- Goal of the exercise:
Extract, from the listing that follows, each line containing the word "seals".

## Begin Data shown

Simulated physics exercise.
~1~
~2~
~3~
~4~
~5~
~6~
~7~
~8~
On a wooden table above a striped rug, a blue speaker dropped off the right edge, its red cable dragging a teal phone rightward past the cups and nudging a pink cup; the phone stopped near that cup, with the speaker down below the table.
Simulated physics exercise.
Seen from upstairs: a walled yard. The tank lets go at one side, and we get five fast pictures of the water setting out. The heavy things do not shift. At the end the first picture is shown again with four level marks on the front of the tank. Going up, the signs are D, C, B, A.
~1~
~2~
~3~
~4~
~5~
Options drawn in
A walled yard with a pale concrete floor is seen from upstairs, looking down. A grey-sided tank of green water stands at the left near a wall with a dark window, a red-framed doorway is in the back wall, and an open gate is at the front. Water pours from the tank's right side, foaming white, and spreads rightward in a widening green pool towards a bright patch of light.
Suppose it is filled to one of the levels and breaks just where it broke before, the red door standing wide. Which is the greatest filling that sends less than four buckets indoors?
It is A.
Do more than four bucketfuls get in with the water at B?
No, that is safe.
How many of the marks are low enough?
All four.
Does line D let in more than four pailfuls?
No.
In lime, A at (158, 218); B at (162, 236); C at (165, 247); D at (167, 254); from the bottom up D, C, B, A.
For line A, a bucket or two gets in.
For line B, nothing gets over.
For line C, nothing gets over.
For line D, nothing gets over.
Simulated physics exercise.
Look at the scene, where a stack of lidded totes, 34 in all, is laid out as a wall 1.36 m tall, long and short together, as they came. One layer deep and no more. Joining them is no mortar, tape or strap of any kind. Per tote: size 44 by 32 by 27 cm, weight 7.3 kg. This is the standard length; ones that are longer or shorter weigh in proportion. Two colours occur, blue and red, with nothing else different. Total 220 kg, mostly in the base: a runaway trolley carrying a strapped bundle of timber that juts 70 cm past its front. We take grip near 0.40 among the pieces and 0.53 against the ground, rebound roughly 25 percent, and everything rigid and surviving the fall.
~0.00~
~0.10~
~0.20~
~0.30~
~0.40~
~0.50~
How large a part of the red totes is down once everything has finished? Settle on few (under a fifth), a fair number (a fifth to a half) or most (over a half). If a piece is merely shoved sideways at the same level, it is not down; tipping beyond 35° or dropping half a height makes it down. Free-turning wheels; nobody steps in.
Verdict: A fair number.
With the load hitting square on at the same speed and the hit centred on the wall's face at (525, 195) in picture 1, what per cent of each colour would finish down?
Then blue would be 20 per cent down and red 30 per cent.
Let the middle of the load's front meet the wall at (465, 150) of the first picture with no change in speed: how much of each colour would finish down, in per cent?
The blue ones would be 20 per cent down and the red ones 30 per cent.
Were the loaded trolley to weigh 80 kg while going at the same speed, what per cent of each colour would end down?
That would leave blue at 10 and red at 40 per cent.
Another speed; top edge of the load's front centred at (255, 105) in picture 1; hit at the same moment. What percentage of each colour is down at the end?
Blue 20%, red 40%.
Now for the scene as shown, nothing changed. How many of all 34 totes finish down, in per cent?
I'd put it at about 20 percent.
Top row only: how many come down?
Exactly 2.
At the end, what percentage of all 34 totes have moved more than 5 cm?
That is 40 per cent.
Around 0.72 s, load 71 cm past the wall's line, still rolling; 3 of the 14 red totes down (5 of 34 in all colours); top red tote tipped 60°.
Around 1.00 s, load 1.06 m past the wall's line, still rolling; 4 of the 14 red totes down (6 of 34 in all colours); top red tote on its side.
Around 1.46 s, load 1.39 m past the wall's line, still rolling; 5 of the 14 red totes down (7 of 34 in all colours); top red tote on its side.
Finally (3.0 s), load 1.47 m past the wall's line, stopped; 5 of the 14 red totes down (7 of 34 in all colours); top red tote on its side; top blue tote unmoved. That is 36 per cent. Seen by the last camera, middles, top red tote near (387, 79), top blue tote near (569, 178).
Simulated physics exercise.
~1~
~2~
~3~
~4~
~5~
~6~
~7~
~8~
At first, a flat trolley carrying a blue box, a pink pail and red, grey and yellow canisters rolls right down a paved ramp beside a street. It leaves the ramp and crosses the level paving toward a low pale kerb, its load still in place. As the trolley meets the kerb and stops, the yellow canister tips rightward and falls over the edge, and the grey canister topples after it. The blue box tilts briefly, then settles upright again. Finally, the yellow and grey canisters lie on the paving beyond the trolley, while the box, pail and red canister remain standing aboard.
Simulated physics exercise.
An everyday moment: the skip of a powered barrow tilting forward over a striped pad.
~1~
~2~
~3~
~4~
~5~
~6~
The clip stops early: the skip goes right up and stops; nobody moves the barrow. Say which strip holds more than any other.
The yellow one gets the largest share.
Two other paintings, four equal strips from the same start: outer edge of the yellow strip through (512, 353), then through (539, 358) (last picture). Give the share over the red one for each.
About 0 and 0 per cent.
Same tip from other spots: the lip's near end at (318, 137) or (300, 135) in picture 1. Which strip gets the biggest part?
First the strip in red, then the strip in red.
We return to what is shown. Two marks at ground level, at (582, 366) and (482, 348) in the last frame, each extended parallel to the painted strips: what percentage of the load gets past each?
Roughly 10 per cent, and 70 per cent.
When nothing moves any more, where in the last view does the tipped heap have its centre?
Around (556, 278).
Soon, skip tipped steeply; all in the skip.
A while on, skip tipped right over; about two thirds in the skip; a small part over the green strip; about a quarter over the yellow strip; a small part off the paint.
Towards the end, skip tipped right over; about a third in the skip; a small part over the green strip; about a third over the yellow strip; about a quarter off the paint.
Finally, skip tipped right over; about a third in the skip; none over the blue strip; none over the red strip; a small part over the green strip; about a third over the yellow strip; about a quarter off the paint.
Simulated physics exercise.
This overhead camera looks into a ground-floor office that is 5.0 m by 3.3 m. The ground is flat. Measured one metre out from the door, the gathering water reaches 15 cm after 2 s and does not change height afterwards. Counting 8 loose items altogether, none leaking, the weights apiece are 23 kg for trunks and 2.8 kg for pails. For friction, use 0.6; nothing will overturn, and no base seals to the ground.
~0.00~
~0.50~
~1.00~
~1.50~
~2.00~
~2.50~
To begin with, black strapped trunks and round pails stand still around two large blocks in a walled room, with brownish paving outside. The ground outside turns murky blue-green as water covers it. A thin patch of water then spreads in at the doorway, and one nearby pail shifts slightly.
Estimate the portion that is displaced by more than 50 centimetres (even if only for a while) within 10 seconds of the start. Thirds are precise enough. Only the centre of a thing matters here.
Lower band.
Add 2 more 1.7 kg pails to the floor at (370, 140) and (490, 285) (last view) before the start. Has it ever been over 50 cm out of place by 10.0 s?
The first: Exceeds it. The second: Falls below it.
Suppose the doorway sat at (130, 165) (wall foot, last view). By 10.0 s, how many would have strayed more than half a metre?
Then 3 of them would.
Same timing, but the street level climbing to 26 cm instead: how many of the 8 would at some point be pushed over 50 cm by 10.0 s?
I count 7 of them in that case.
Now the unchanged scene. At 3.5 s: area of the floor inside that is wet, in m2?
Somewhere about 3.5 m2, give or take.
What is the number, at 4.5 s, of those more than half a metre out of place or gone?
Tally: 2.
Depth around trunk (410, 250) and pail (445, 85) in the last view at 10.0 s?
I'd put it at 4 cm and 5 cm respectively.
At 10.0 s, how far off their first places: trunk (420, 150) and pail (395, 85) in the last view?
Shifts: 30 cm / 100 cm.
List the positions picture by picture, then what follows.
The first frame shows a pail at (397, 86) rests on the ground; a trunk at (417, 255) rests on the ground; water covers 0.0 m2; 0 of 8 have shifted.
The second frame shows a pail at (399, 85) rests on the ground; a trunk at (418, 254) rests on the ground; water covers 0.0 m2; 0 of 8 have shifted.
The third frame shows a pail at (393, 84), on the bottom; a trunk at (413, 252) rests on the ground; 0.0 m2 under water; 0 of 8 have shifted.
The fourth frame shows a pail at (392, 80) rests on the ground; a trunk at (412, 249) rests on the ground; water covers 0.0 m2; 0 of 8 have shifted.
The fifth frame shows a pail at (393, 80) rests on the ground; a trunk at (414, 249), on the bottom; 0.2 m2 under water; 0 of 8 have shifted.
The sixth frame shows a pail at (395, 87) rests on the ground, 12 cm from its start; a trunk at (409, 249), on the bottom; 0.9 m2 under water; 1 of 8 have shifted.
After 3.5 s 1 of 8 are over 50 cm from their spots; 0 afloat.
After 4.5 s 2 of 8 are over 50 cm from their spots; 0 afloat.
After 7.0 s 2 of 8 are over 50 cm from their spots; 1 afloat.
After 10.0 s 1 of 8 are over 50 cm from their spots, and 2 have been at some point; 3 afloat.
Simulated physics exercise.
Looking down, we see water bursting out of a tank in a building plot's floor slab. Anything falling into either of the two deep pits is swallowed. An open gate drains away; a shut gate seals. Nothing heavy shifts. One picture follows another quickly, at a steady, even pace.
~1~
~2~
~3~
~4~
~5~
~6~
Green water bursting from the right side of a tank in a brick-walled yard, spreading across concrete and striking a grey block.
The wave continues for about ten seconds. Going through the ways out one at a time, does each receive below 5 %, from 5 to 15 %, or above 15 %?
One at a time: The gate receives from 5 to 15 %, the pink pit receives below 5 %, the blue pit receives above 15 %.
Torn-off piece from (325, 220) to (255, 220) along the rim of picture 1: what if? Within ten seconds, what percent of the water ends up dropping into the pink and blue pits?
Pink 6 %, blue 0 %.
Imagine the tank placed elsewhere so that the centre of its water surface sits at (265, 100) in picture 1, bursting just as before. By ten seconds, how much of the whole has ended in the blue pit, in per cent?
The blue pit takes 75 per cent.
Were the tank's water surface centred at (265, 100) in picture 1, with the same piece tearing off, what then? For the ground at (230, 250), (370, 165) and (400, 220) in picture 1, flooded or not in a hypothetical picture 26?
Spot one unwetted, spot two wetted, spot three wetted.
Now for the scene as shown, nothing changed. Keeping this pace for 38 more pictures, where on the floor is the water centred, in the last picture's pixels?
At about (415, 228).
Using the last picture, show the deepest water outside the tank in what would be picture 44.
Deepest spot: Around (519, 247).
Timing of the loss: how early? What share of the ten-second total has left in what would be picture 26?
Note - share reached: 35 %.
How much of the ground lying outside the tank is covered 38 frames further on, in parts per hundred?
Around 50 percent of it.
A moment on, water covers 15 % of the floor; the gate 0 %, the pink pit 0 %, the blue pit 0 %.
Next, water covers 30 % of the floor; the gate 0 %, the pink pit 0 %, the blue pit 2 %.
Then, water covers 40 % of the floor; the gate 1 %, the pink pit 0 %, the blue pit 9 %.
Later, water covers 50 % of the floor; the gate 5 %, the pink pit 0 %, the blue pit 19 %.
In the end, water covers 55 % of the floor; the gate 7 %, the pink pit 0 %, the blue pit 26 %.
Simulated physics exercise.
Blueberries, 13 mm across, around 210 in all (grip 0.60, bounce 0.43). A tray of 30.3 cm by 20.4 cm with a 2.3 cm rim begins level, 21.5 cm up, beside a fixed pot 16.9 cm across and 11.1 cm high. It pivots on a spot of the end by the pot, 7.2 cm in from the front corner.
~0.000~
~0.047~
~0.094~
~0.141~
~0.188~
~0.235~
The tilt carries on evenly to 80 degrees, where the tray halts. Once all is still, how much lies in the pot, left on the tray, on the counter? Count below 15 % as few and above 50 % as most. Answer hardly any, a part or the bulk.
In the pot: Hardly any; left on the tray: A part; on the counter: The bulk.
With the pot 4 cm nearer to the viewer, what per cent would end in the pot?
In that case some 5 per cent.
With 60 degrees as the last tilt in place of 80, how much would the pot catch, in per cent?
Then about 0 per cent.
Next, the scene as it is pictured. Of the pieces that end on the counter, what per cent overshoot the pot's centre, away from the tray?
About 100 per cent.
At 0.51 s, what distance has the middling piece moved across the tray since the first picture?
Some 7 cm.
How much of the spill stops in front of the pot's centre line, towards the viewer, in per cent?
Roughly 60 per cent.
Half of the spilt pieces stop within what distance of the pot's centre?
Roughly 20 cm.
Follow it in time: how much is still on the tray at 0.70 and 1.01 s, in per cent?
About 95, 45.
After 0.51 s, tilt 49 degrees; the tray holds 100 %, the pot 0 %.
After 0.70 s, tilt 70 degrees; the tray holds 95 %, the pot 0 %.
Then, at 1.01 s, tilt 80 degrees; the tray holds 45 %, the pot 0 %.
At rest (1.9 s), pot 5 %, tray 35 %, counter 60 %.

## End Data shown

- Written reply:
This overhead camera looks into a ground-floor office that is 5.0 m by 3.3 m. The ground is flat. Measured one metre out from the door, the gathering water reaches 15 cm after 2 s and does not change height afterwards. Counting 8 loose items altogether, none leaking, the weights apiece are 23 kg for trunks and 2.8 kg for pails. For friction, use 0.6; nothing will overturn, and no base seals to the ground.
Looking down, we see water bursting out of a tank in a building plot's floor slab. Anything falling into either of the two deep pits is swallowed. An open gate drains away; a shut gate seals. Nothing heavy shifts. One picture follows another quickly, at a steady, even pace.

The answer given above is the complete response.